↓

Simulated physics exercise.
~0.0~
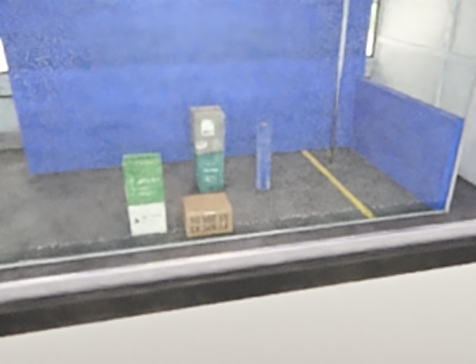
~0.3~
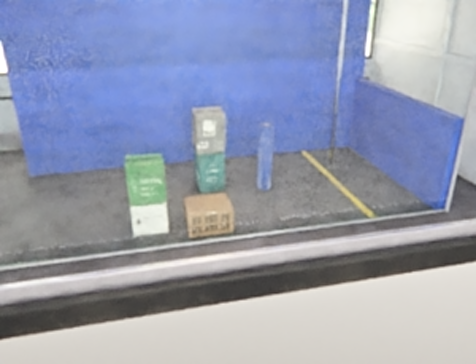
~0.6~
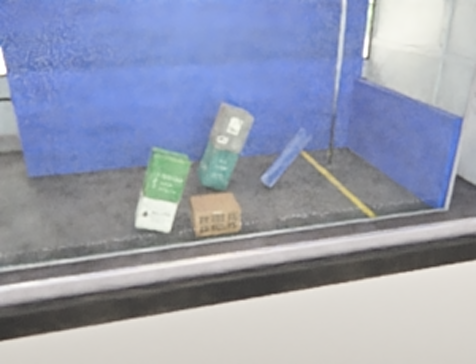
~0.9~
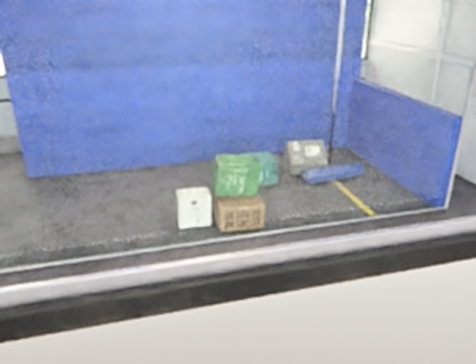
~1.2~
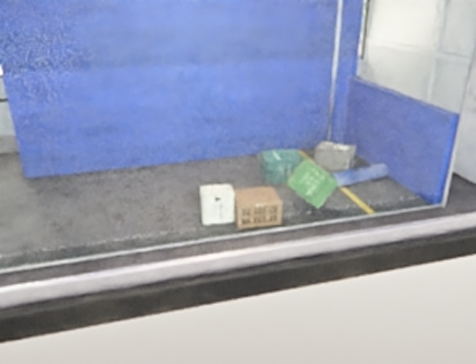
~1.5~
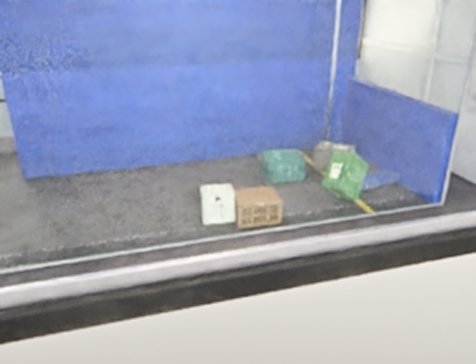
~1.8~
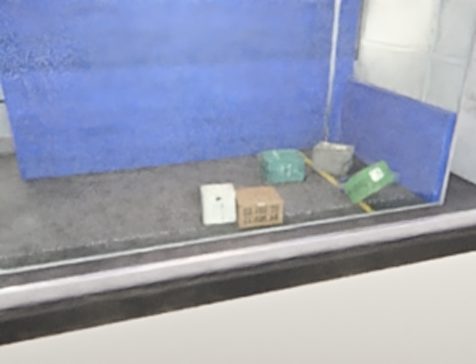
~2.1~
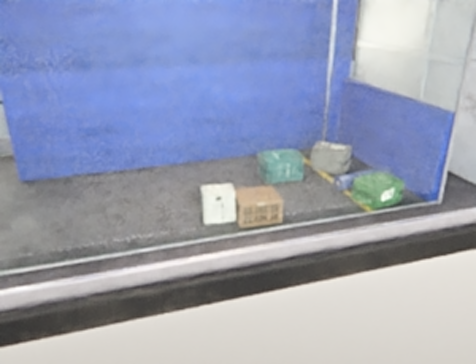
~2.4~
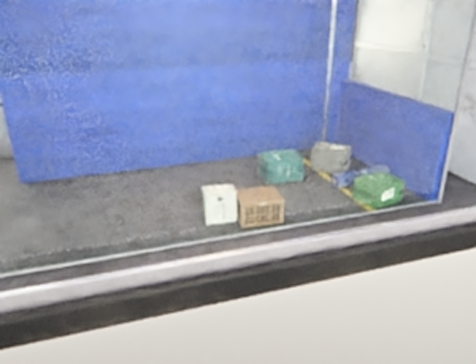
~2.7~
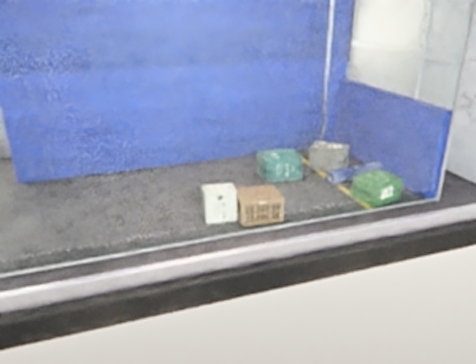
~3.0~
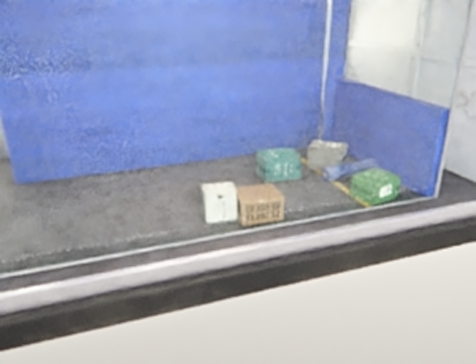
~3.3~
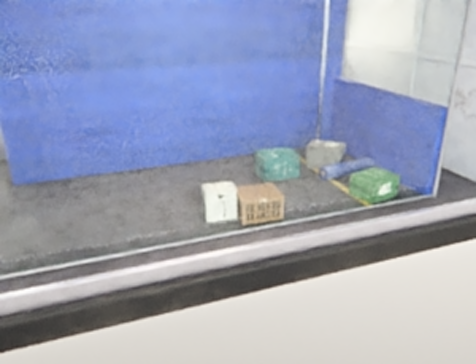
To begin with, a green pack stands on a white carton and a grey pack on a teal one, with a brown crate and an upright blue roll nearby, inside a blue-walled bay. The stacks and the roll then lean right and topple, while the crate and the carton shift right along the dark floor. The green pack passes over the crate and tumbles on toward the low right wall, rolling over before it settles. Finally everything lies still, with the green pack, grey pack and blue roll past the yellow line, and the teal pack, carton and crate short of it.
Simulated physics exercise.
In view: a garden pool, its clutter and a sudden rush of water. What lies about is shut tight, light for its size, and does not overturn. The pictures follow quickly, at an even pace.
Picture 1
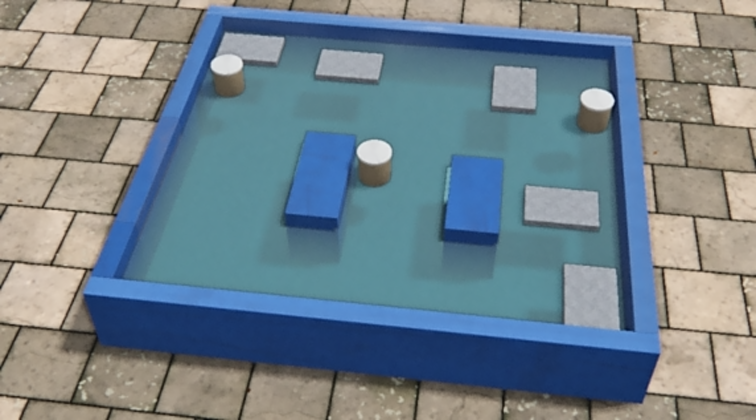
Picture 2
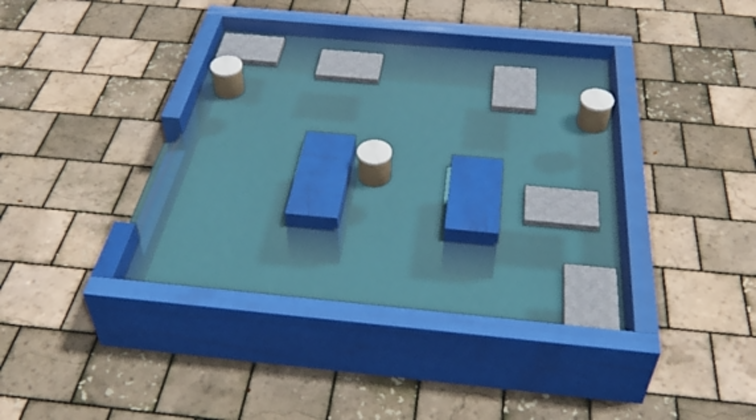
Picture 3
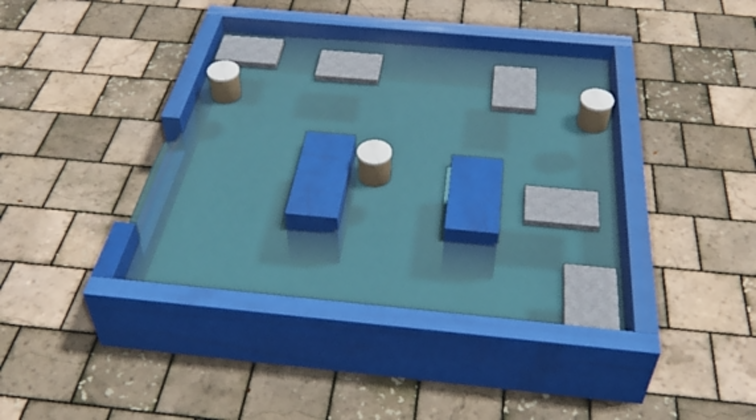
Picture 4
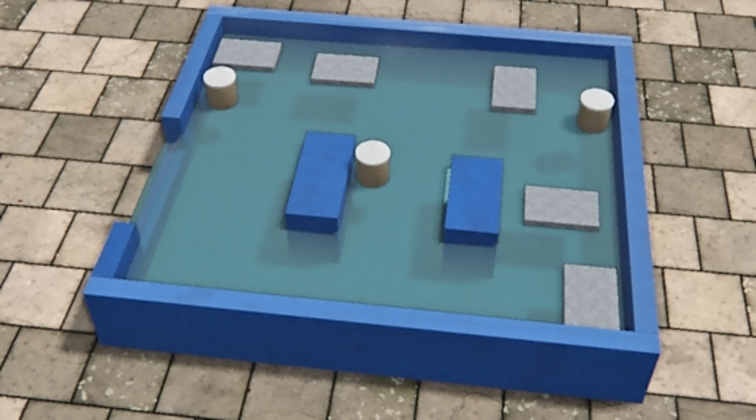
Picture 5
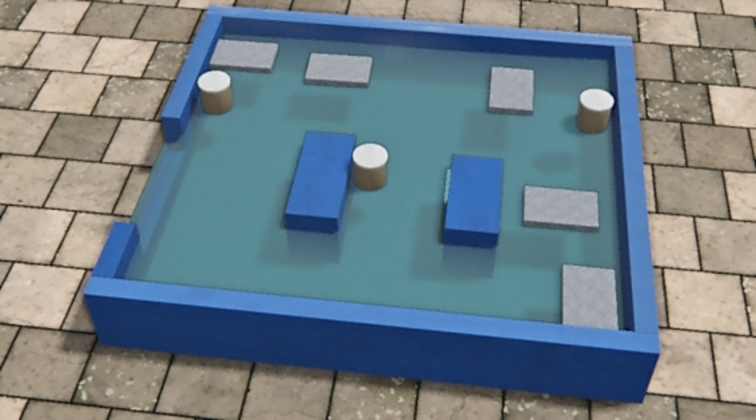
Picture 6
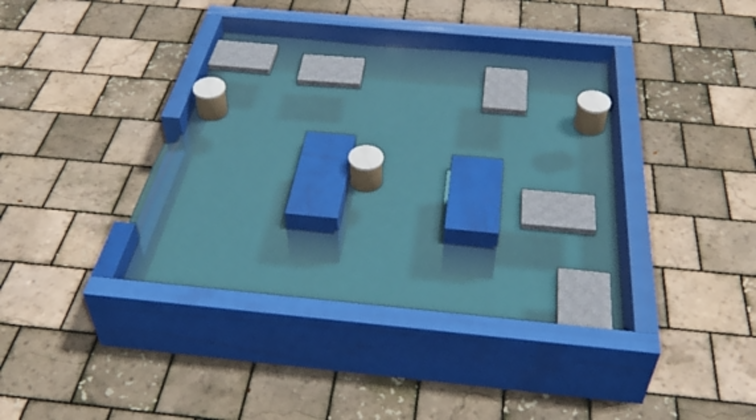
A blue-walled pool held floating grey slabs and pale round pails when a gap opened in its left wall, and the upper-left pail drifted slightly toward it, followed by small shifts among the other floating things.
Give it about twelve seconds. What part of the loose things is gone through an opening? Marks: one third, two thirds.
It is under a third.
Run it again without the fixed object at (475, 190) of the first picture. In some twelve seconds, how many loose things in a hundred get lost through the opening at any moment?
Roughly 0 per cent.
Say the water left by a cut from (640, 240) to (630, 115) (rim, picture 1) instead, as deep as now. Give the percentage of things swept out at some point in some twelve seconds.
About 50 per cent.
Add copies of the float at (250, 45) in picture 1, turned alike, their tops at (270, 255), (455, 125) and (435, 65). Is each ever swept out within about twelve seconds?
In turn: Yes, kept in, no.
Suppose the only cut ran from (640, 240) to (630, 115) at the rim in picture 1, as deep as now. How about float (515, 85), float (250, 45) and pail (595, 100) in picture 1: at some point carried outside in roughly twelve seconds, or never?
In that order: Out, left behind, out.
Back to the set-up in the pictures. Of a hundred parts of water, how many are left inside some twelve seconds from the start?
Roughly 70 per cent.
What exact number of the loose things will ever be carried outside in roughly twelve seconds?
It comes to 0.
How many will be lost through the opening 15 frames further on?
I count 0.
A moment on, 0 of 8 are out; 8 afloat.
Next, 0 of 8 are out; 8 afloat.
Later, 0 of 8 are out; 8 afloat.
In the end, 0 of 8 are out; 8 afloat.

↑

With the pictures left out, transcribe the material exactly.

Solution to the problem
Simulated physics exercise.
~0.0~
~0.3~
~0.6~
~0.9~
~1.2~
~1.5~
~1.8~
~2.1~
~2.4~
~2.7~
~3.0~
~3.3~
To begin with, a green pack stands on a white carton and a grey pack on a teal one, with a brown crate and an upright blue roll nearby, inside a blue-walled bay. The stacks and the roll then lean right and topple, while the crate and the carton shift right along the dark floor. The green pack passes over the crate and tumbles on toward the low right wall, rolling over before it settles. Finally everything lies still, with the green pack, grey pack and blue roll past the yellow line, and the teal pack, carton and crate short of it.
Simulated physics exercise.
In view: a garden pool, its clutter and a sudden rush of water. What lies about is shut tight, light for its size, and does not overturn. The pictures follow quickly, at an even pace.
Picture 1
Picture 2
Picture 3
Picture 4
Picture 5
Picture 6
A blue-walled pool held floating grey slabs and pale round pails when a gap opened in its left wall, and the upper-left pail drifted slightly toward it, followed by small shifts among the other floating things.
Give it about twelve seconds. What part of the loose things is gone through an opening? Marks: one third, two thirds.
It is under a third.
Run it again without the fixed object at (475, 190) of the first picture. In some twelve seconds, how many loose things in a hundred get lost through the opening at any moment?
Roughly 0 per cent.
Say the water left by a cut from (640, 240) to (630, 115) (rim, picture 1) instead, as deep as now. Give the percentage of things swept out at some point in some twelve seconds.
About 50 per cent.
Add copies of the float at (250, 45) in picture 1, turned alike, their tops at (270, 255), (455, 125) and (435, 65). Is each ever swept out within about twelve seconds?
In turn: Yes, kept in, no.
Suppose the only cut ran from (640, 240) to (630, 115) at the rim in picture 1, as deep as now. How about float (515, 85), float (250, 45) and pail (595, 100) in picture 1: at some point carried outside in roughly twelve seconds, or never?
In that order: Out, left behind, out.
Back to the set-up in the pictures. Of a hundred parts of water, how many are left inside some twelve seconds from the start?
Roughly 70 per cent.
What exact number of the loose things will ever be carried outside in roughly twelve seconds?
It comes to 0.
How many will be lost through the opening 15 frames further on?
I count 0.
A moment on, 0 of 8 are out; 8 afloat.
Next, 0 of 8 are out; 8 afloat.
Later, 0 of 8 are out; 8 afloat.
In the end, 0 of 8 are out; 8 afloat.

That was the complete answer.